What to produce => Repeat every line of the data exactly, but not the pictures.

Data lines =>
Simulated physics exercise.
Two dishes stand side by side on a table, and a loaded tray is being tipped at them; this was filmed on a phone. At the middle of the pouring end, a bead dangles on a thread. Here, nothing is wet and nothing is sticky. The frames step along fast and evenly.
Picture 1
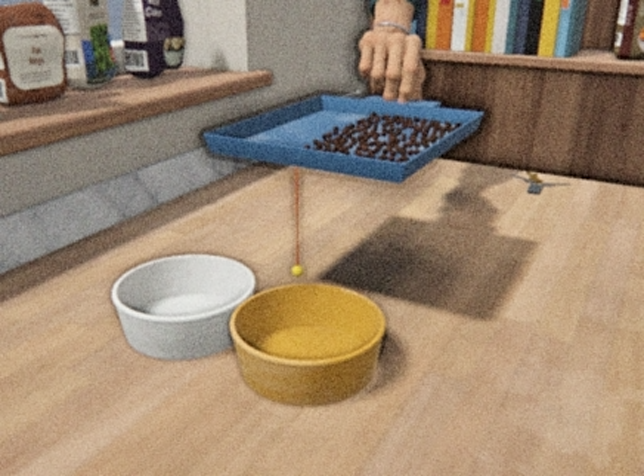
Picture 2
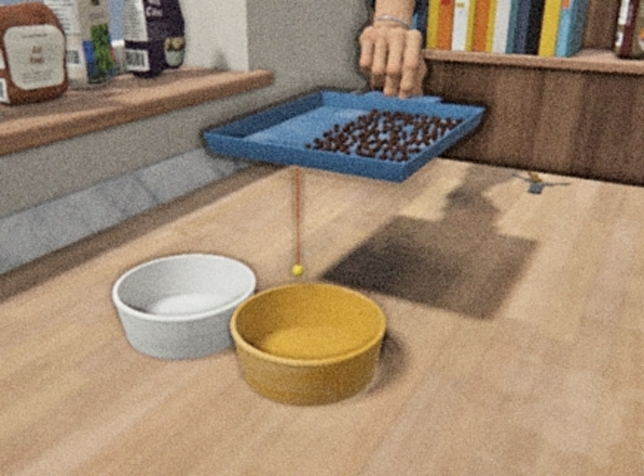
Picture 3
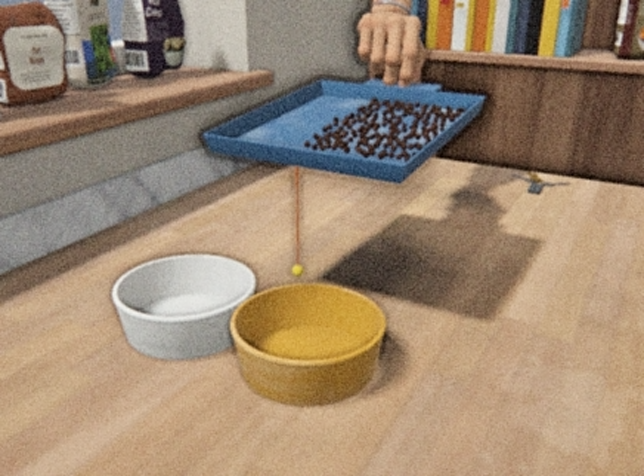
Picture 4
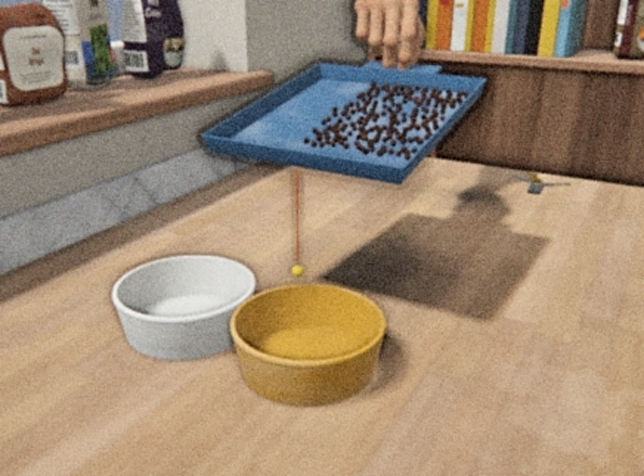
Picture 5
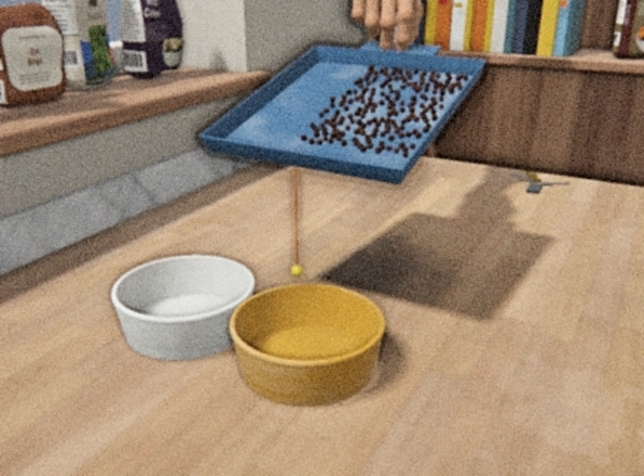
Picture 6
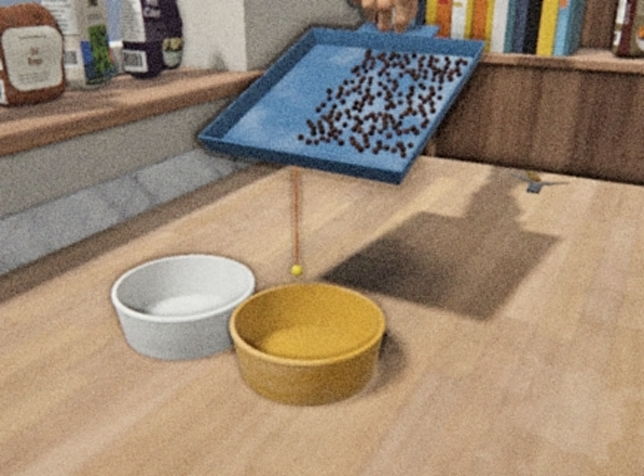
A hand tilts a blue tray of small dark berries, which spread across its surface.
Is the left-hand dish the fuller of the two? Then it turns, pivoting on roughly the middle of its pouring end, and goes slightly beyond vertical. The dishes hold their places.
No, the right-hand dish is fuller.
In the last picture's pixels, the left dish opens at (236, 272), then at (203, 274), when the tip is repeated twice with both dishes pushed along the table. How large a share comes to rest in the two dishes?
In order, about 70 and 80 in a hundred.
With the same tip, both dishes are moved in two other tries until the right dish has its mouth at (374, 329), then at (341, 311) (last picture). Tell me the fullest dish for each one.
With the dishes at the first place it's the right-side dish, and at the second it's the right-side dish.
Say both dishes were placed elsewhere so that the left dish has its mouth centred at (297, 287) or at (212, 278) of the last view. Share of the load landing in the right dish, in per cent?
Around 20 and then 80 per cent.
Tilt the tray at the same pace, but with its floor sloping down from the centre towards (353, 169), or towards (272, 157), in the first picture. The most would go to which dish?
Case one: The dish at right. Case two: The dish at left.
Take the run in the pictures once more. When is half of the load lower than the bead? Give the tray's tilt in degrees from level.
Angle reached: About 105°.
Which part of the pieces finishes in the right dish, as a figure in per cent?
My estimate is about 90 in a hundred.
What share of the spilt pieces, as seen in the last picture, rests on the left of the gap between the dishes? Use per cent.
Share on the left: Near 10 %.
Soon, tray tipped steeply; most on the tray; a stray few in the right dish; a stray few outside both; about a quarter in the air.
A while on, tray tipped past a quarter turn; about a quarter on the tray; about a third in the right dish; a stray few in the left dish; a small part outside both; about a third in the air.
Towards the end, tray tipped past a quarter turn; most in the right dish; a stray few in the left dish; a small part outside both.
Finally, tray tipped past a quarter turn; most in the right dish; a stray few in the left dish; a small part outside both.
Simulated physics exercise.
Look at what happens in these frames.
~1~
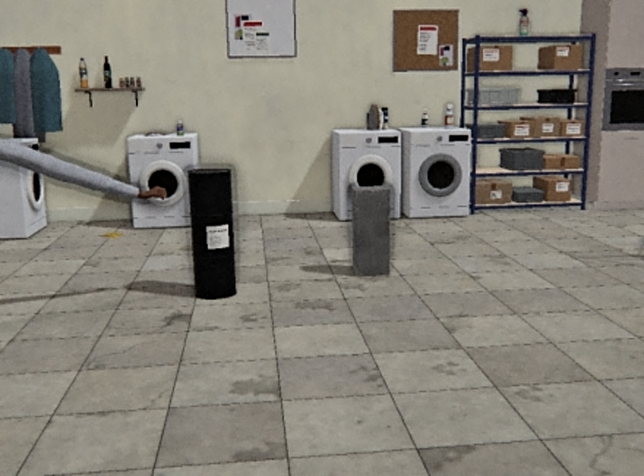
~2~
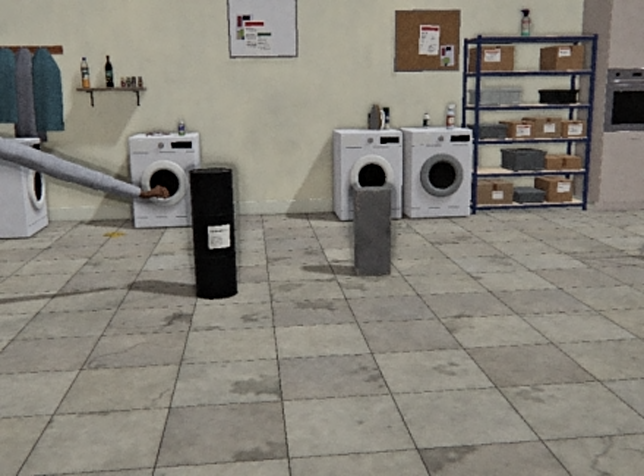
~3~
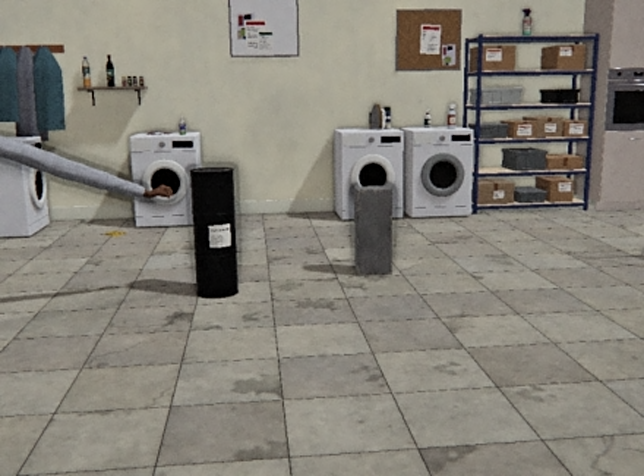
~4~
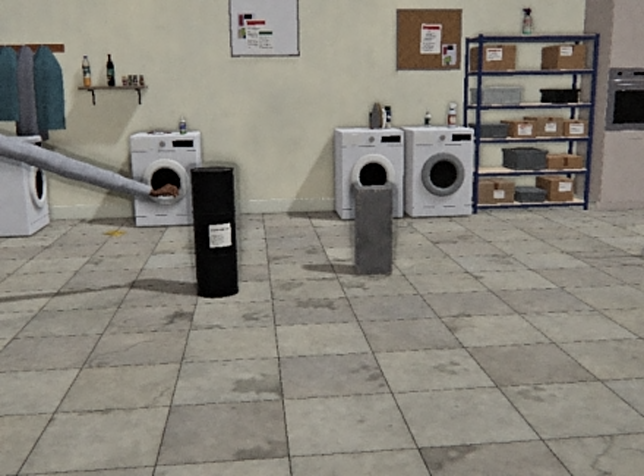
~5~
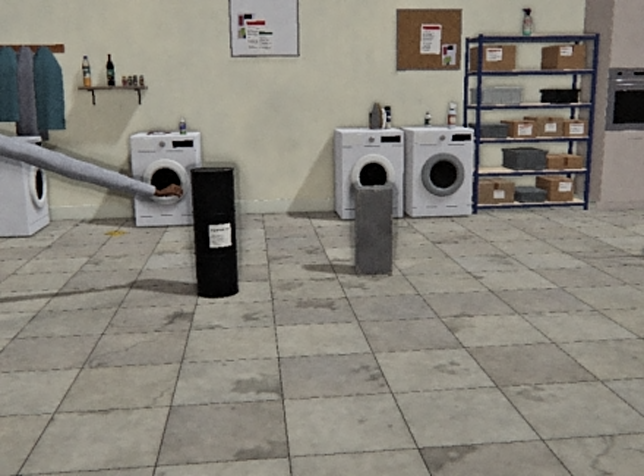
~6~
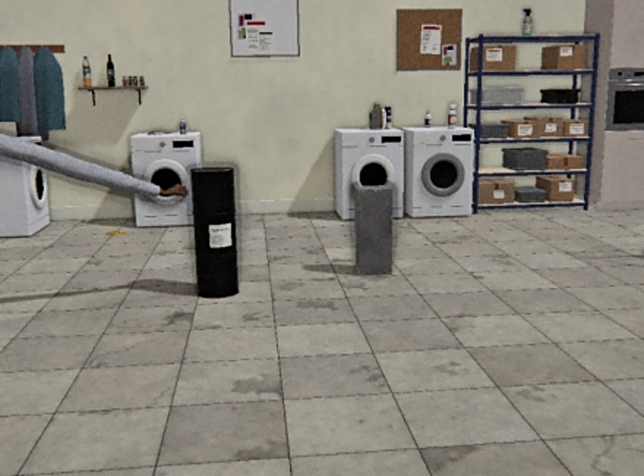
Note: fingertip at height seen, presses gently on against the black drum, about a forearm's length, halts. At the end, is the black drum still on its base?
My guess is it collapses.
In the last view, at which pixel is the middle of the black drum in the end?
In the last picture, near pixel (302, 268).
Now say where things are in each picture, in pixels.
In the first frame, black drum (213, 233).
In the second frame, black drum (214, 233).
In the third frame, black drum (215, 232).
In the fourth frame, black drum (215, 232).
In the fifth frame, black drum (215, 232).
In the sixth frame, black drum (215, 232).
Then, 0.50 s later than the last frame, black drum tilted by 14° near (231, 228).
Then, 1.00 s later than the last frame, black drum tilted by 35° near (255, 230).
Then, 1.30 s later than the last frame, black drum tilted by 75° near (292, 254).
When it is over, lying over on the floor, black drum. End places, in pixels of the last picture, black drum near (302, 268).
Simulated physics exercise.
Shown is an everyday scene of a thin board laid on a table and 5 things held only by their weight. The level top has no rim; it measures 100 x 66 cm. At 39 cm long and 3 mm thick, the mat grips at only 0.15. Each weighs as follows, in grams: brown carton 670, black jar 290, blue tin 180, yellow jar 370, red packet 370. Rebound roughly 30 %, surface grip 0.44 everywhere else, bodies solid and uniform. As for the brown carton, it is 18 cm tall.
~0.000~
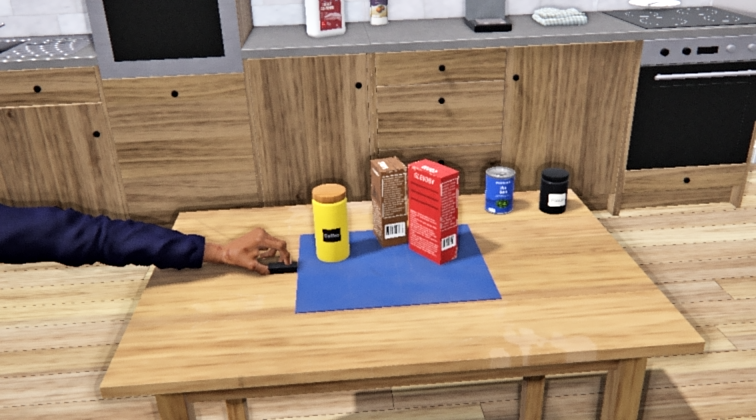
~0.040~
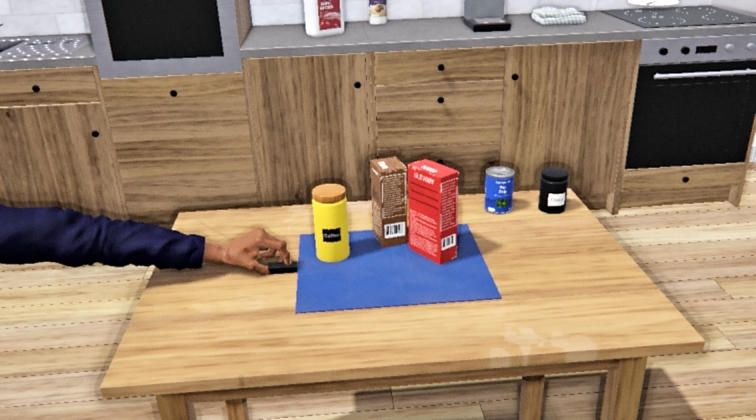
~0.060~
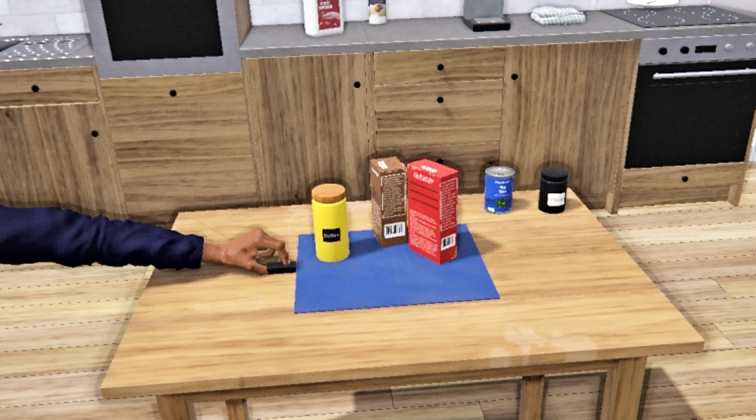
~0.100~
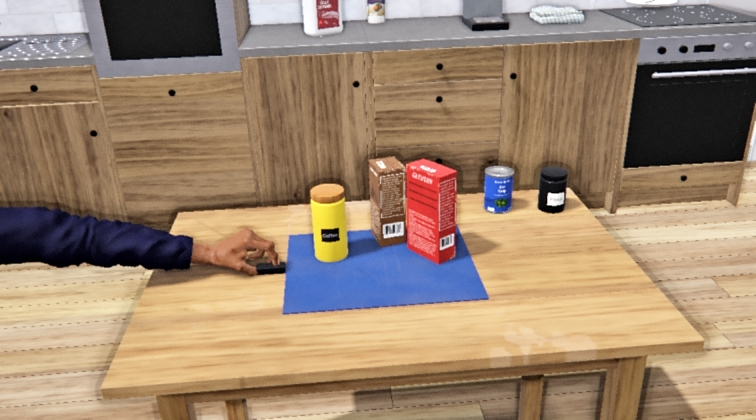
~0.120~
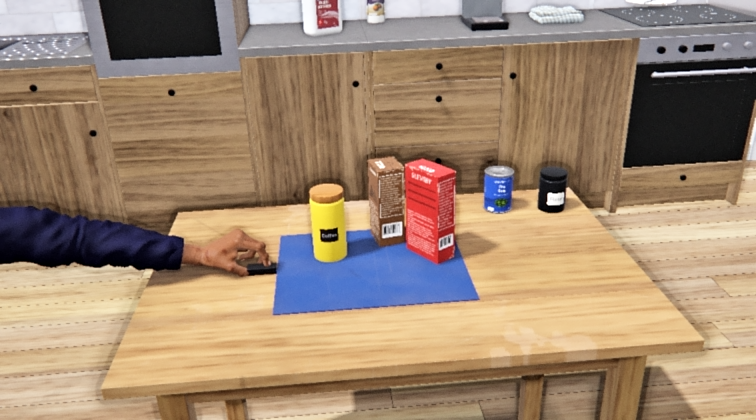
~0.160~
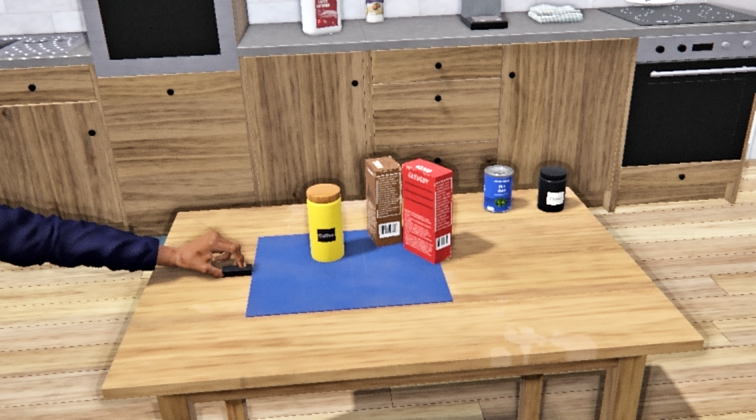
A hand pulls a blue mat left beneath a yellow jar and two upright cartons.
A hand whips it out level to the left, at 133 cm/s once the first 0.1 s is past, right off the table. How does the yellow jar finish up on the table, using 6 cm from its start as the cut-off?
The yellow jar ends up past the cut-off.
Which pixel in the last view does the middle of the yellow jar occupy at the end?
Close to (214, 249).
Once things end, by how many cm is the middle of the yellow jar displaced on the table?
The shift is close to 25 cm.
After 0.26 s, 23 cm of pull; yellow jar slid 4 cm near (314, 224); brown carton slid 4 cm; red packet slid 3 cm.
After 0.46 s, 49 cm of pull; yellow jar slid 13 cm near (270, 228); brown carton leaning 8°; red packet slid 3 cm.
After 0.66 s, 76 cm of pull; yellow jar leaning 23° near (253, 226); brown carton leaning 5°; red packet slid 3 cm.
After 0.96 s, 92 cm of pull; yellow jar leaning 61° near (229, 234); brown carton slid 5 cm; red packet slid 3 cm.
At rest (1.6 s), tipped over on the table, yellow jar; the other 4 in place, give or take 6 cm. Seen from the same camera at the end, yellow jar near (215, 249).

The completed task =>
Simulated physics exercise.
Two dishes stand side by side on a table, and a loaded tray is being tipped at them; this was filmed on a phone. At the middle of the pouring end, a bead dangles on a thread. Here, nothing is wet and nothing is sticky. The frames step along fast and evenly.
Picture 1
Picture 2
Picture 3
Picture 4
Picture 5
Picture 6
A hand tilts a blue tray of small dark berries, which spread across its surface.
Is the left-hand dish the fuller of the two? Then it turns, pivoting on roughly the middle of its pouring end, and goes slightly beyond vertical. The dishes hold their places.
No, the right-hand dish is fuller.
In the last picture's pixels, the left dish opens at (236, 272), then at (203, 274), when the tip is repeated twice with both dishes pushed along the table. How large a share comes to rest in the two dishes?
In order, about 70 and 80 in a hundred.
With the same tip, both dishes are moved in two other tries until the right dish has its mouth at (374, 329), then at (341, 311) (last picture). Tell me the fullest dish for each one.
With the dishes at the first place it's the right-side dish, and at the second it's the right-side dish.
Say both dishes were placed elsewhere so that the left dish has its mouth centred at (297, 287) or at (212, 278) of the last view. Share of the load landing in the right dish, in per cent?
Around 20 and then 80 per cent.
Tilt the tray at the same pace, but with its floor sloping down from the centre towards (353, 169), or towards (272, 157), in the first picture. The most would go to which dish?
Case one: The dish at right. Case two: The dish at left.
Take the run in the pictures once more. When is half of the load lower than the bead? Give the tray's tilt in degrees from level.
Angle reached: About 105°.
Which part of the pieces finishes in the right dish, as a figure in per cent?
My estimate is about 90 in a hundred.
What share of the spilt pieces, as seen in the last picture, rests on the left of the gap between the dishes? Use per cent.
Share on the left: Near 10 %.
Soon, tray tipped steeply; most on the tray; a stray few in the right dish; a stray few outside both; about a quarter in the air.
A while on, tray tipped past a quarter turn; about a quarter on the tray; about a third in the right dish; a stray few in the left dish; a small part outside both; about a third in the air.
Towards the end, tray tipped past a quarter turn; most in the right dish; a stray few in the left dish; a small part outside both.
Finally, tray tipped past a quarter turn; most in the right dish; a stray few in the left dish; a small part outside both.
Simulated physics exercise.
Look at what happens in these frames.
~1~
~2~
~3~
~4~
~5~
~6~
Note: fingertip at height seen, presses gently on against the black drum, about a forearm's length, halts. At the end, is the black drum still on its base?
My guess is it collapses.
In the last view, at which pixel is the middle of the black drum in the end?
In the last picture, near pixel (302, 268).
Now say where things are in each picture, in pixels.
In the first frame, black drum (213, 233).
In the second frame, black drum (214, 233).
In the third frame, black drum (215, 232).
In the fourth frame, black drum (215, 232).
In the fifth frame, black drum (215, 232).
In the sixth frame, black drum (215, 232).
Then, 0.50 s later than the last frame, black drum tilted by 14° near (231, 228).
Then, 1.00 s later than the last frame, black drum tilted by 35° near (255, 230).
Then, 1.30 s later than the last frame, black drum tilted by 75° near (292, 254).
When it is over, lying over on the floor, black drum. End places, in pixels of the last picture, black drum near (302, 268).
Simulated physics exercise.
Shown is an everyday scene of a thin board laid on a table and 5 things held only by their weight. The level top has no rim; it measures 100 x 66 cm. At 39 cm long and 3 mm thick, the mat grips at only 0.15. Each weighs as follows, in grams: brown carton 670, black jar 290, blue tin 180, yellow jar 370, red packet 370. Rebound roughly 30 %, surface grip 0.44 everywhere else, bodies solid and uniform. As for the brown carton, it is 18 cm tall.
~0.000~
~0.040~
~0.060~
~0.100~
~0.120~
~0.160~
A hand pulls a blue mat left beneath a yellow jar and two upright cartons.
A hand whips it out level to the left, at 133 cm/s once the first 0.1 s is past, right off the table. How does the yellow jar finish up on the table, using 6 cm from its start as the cut-off?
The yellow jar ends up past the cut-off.
Which pixel in the last view does the middle of the yellow jar occupy at the end?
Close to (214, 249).
Once things end, by how many cm is the middle of the yellow jar displaced on the table?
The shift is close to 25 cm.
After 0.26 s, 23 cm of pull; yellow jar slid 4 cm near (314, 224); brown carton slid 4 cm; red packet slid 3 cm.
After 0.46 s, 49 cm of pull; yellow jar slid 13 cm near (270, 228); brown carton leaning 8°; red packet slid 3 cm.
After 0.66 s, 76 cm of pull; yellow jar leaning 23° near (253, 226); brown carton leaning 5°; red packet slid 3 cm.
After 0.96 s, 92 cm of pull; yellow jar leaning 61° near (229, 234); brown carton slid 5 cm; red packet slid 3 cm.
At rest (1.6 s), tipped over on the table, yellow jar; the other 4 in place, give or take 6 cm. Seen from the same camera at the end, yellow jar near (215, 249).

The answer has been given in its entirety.